- EXERCISE
Word for word, quote all of the material, omitting the pictures.
○ ○ ○ ○ ○ ○ ○
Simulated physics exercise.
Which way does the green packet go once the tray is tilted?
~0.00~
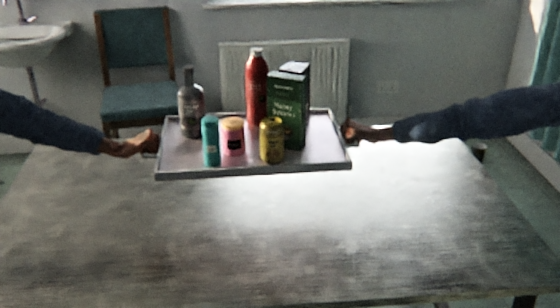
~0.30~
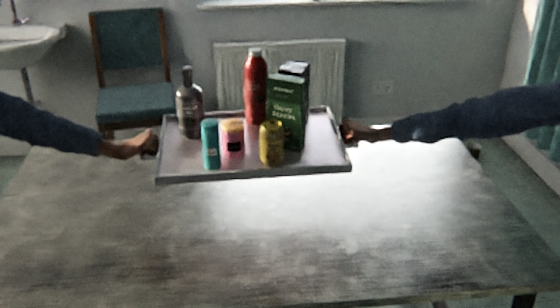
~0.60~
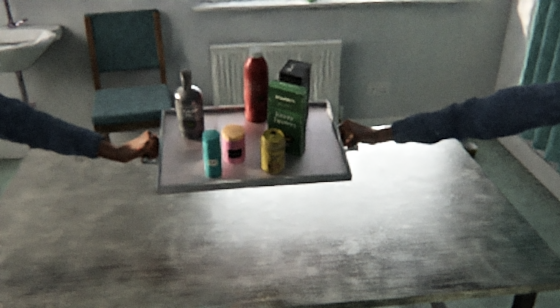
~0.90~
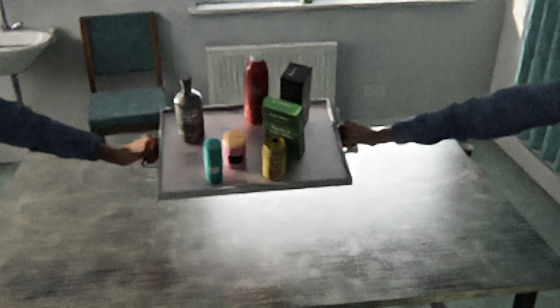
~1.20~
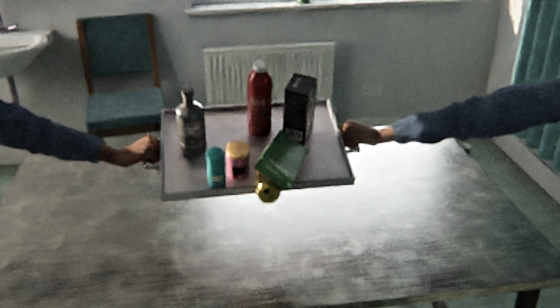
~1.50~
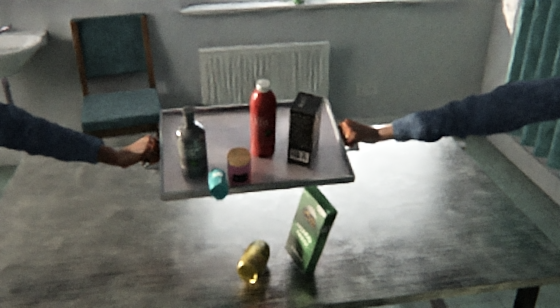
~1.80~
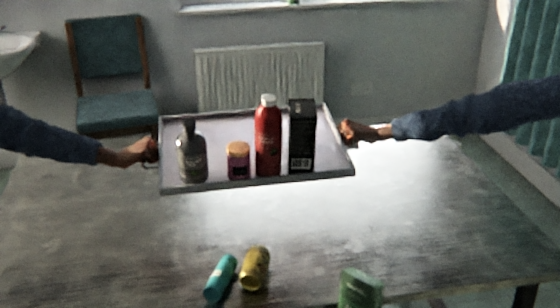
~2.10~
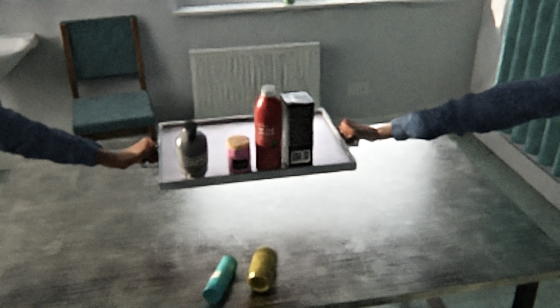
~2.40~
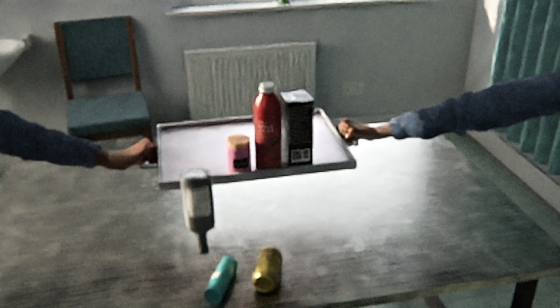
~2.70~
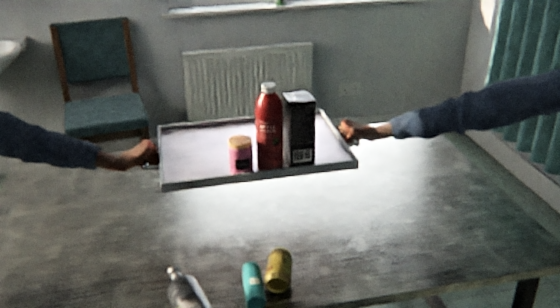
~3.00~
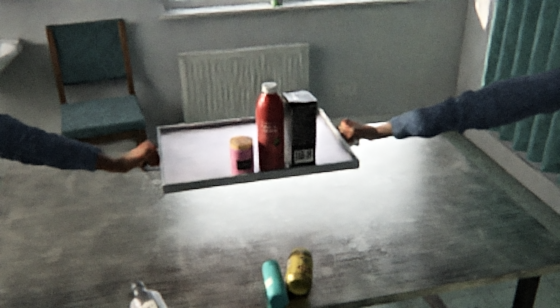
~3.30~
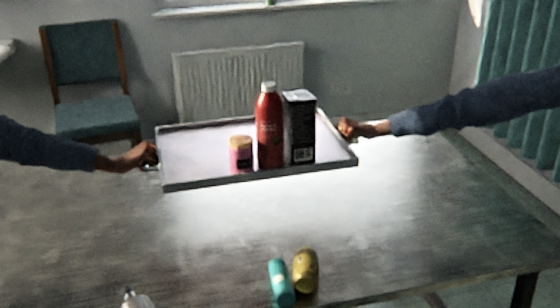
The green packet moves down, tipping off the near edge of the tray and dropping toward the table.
○ ○ ○ ○ ○ ○ ○
- THE OUTPUT
Simulated physics exercise.
Which way does the green packet go once the tray is tilted?
~0.00~
~0.30~
~0.60~
~0.90~
~1.20~
~1.50~
~1.80~
~2.10~
~2.40~
~2.70~
~3.00~
~3.30~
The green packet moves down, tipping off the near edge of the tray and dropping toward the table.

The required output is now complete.